#### Short task:
Each entry below must be repeated exactly, with pictures left out.

-- start of Data rows --

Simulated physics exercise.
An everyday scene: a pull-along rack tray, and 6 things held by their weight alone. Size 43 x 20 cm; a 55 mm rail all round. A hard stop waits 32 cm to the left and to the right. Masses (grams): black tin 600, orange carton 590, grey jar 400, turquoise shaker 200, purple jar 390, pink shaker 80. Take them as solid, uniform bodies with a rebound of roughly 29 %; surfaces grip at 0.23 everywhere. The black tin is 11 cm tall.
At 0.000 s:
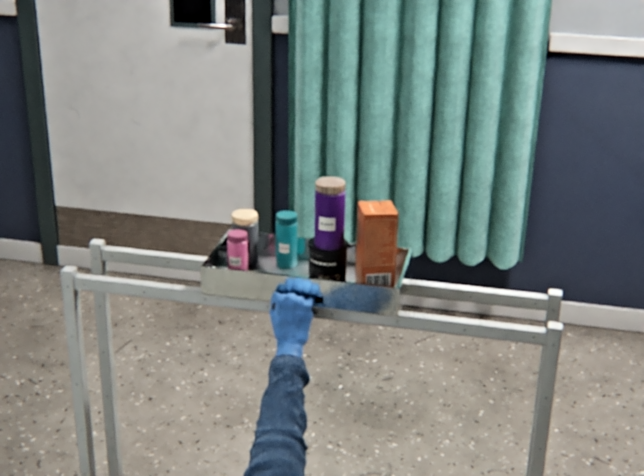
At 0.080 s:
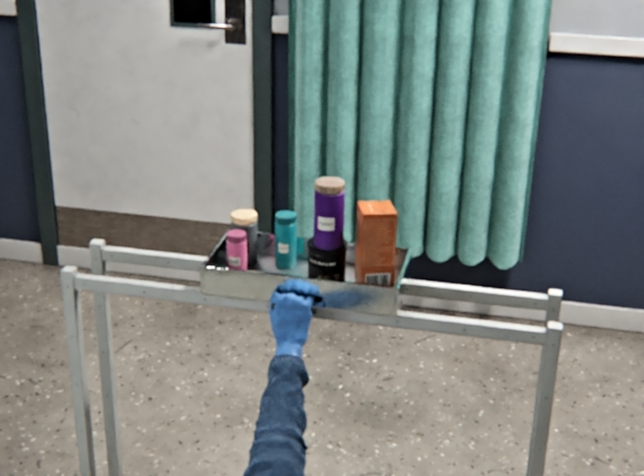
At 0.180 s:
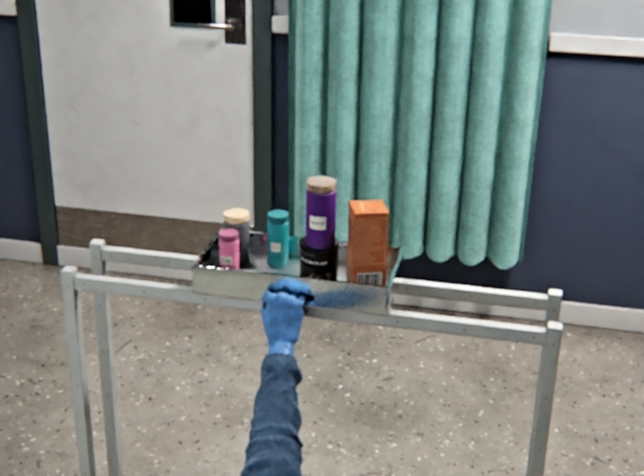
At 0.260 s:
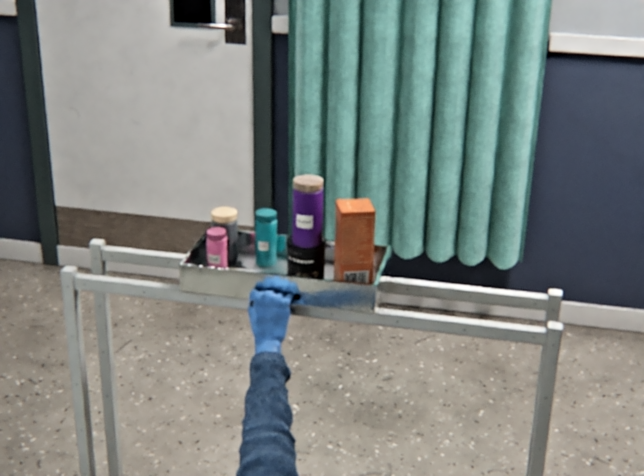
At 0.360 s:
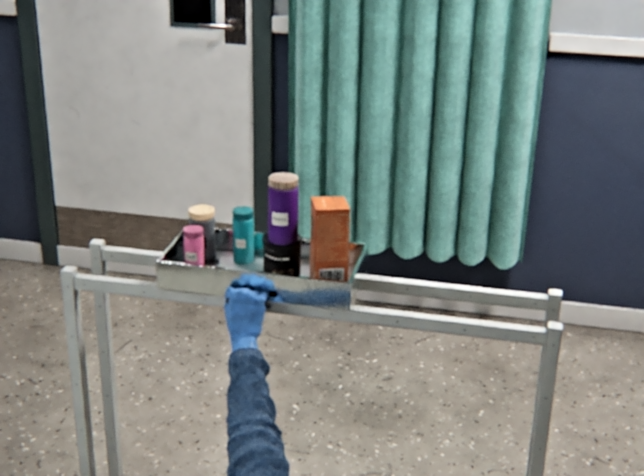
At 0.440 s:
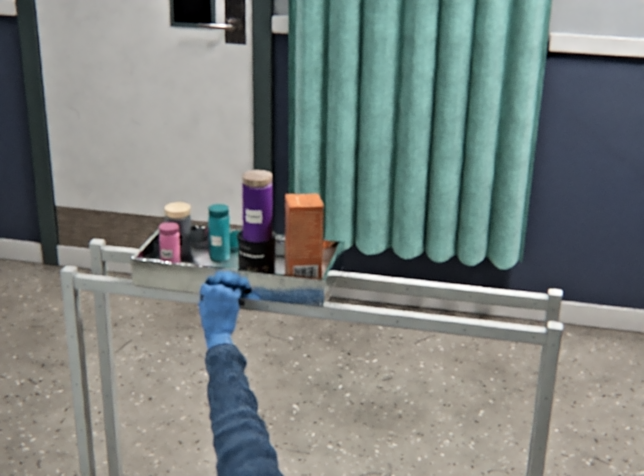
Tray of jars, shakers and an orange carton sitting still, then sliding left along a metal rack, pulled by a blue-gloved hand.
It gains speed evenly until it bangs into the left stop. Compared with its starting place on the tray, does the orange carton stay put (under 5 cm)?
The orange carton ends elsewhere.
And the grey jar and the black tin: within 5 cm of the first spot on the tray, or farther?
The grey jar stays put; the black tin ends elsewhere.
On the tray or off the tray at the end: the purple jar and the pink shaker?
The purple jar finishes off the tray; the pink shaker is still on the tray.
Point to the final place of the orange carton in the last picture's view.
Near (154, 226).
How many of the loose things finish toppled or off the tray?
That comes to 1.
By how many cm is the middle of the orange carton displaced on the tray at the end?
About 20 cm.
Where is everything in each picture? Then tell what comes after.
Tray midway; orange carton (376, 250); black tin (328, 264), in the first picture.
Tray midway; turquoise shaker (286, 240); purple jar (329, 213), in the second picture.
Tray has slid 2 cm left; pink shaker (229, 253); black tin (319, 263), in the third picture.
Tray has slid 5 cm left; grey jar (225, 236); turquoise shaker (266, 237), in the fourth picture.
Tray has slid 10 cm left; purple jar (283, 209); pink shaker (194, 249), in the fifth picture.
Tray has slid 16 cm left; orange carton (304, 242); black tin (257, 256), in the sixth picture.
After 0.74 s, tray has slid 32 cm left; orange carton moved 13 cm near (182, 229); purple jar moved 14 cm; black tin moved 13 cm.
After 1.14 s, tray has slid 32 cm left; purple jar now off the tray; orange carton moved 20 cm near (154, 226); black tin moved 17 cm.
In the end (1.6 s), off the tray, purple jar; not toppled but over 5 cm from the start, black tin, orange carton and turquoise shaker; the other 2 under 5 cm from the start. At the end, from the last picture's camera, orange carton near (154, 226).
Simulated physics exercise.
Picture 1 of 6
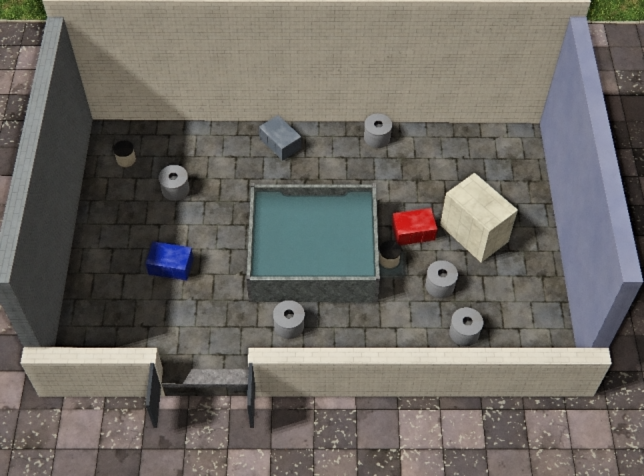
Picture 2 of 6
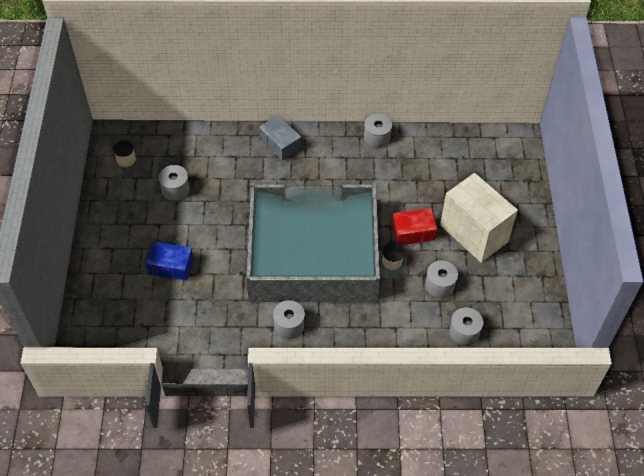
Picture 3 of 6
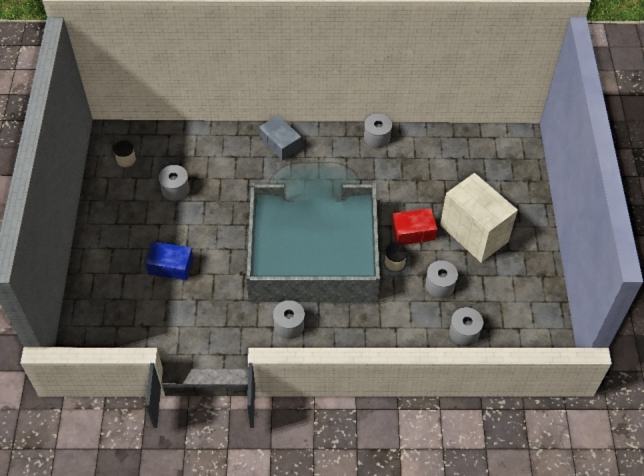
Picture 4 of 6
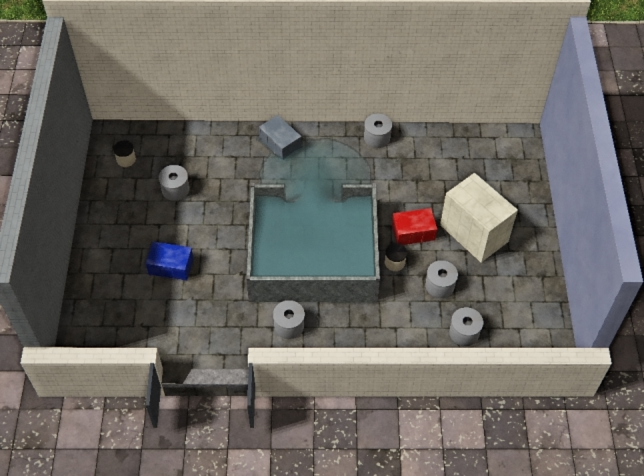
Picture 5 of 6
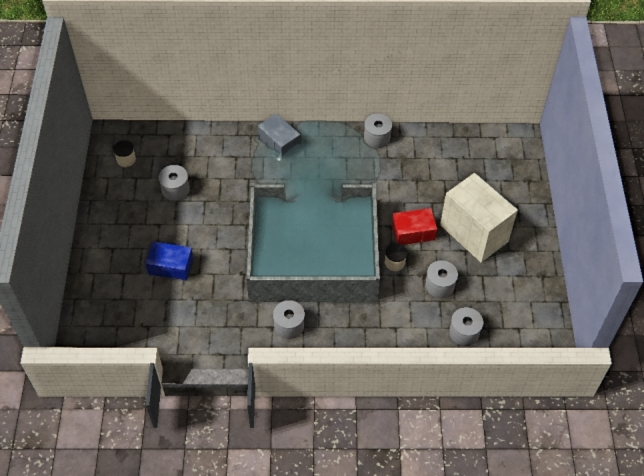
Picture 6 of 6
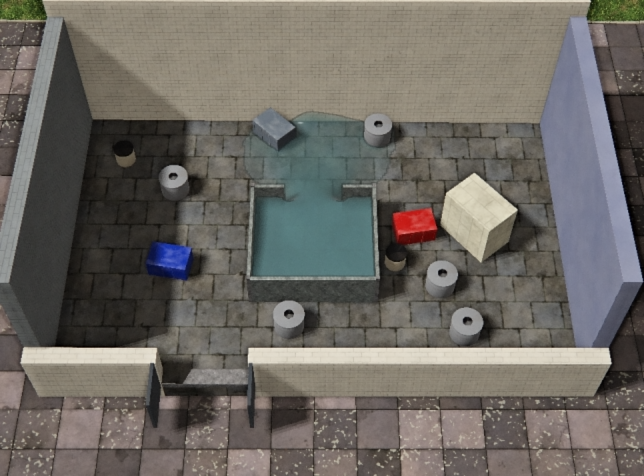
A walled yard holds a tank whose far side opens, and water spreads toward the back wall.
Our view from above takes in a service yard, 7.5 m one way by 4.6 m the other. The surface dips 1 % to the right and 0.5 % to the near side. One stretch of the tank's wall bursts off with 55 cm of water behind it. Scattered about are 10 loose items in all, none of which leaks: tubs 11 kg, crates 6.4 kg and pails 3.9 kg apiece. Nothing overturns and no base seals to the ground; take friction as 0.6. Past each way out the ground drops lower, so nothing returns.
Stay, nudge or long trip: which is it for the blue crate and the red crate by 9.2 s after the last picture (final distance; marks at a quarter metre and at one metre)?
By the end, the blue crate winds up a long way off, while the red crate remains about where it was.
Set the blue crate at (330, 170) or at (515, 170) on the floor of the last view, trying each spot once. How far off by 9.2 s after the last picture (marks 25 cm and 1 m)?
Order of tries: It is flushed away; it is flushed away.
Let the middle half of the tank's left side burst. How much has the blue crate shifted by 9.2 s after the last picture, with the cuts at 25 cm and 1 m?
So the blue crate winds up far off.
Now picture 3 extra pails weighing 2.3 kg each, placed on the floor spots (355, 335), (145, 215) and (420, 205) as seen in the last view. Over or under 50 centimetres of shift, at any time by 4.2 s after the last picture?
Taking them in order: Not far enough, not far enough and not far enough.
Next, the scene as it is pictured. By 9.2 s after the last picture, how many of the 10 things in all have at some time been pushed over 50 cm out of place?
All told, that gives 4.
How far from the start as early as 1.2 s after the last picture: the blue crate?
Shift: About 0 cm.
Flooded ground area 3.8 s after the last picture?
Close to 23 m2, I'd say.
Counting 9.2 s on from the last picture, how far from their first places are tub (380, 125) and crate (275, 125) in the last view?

-- end of Data rows --

#### Correct response:
Simulated physics exercise.
An everyday scene: a pull-along rack tray, and 6 things held by their weight alone. Size 43 x 20 cm; a 55 mm rail all round. A hard stop waits 32 cm to the left and to the right. Masses (grams): black tin 600, orange carton 590, grey jar 400, turquoise shaker 200, purple jar 390, pink shaker 80. Take them as solid, uniform bodies with a rebound of roughly 29 %; surfaces grip at 0.23 everywhere. The black tin is 11 cm tall.
At 0.000 s:
At 0.080 s:
At 0.180 s:
At 0.260 s:
At 0.360 s:
At 0.440 s:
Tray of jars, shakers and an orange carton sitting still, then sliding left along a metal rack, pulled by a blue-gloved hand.
It gains speed evenly until it bangs into the left stop. Compared with its starting place on the tray, does the orange carton stay put (under 5 cm)?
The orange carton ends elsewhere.
And the grey jar and the black tin: within 5 cm of the first spot on the tray, or farther?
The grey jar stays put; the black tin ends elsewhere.
On the tray or off the tray at the end: the purple jar and the pink shaker?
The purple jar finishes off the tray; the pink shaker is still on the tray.
Point to the final place of the orange carton in the last picture's view.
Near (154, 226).
How many of the loose things finish toppled or off the tray?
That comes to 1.
By how many cm is the middle of the orange carton displaced on the tray at the end?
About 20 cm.
Where is everything in each picture? Then tell what comes after.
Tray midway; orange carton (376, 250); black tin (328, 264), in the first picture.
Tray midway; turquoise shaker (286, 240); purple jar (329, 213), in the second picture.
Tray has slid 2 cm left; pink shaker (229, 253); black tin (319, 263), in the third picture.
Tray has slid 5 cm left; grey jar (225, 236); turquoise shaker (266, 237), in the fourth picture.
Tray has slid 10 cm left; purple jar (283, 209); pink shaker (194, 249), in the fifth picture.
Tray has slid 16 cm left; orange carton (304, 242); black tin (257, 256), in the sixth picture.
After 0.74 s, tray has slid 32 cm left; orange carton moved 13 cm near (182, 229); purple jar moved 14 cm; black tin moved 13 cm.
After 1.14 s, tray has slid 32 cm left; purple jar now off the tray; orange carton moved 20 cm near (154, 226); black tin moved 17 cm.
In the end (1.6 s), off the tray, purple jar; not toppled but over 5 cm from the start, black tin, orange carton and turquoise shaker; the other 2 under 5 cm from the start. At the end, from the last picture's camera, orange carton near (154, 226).
Simulated physics exercise.
Picture 1 of 6
Picture 2 of 6
Picture 3 of 6
Picture 4 of 6
Picture 5 of 6
Picture 6 of 6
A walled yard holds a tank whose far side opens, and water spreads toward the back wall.
Our view from above takes in a service yard, 7.5 m one way by 4.6 m the other. The surface dips 1 % to the right and 0.5 % to the near side. One stretch of the tank's wall bursts off with 55 cm of water behind it. Scattered about are 10 loose items in all, none of which leaks: tubs 11 kg, crates 6.4 kg and pails 3.9 kg apiece. Nothing overturns and no base seals to the ground; take friction as 0.6. Past each way out the ground drops lower, so nothing returns.
Stay, nudge or long trip: which is it for the blue crate and the red crate by 9.2 s after the last picture (final distance; marks at a quarter metre and at one metre)?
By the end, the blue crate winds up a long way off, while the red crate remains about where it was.
Set the blue crate at (330, 170) or at (515, 170) on the floor of the last view, trying each spot once. How far off by 9.2 s after the last picture (marks 25 cm and 1 m)?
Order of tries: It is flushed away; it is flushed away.
Let the middle half of the tank's left side burst. How much has the blue crate shifted by 9.2 s after the last picture, with the cuts at 25 cm and 1 m?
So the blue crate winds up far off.
Now picture 3 extra pails weighing 2.3 kg each, placed on the floor spots (355, 335), (145, 215) and (420, 205) as seen in the last view. Over or under 50 centimetres of shift, at any time by 4.2 s after the last picture?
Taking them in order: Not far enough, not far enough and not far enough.
Next, the scene as it is pictured. By 9.2 s after the last picture, how many of the 10 things in all have at some time been pushed over 50 cm out of place?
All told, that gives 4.
How far from the start as early as 1.2 s after the last picture: the blue crate?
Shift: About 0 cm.
Flooded ground area 3.8 s after the last picture?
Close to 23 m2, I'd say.
Counting 9.2 s on from the last picture, how far from their first places are tub (380, 125) and crate (275, 125) in the last view?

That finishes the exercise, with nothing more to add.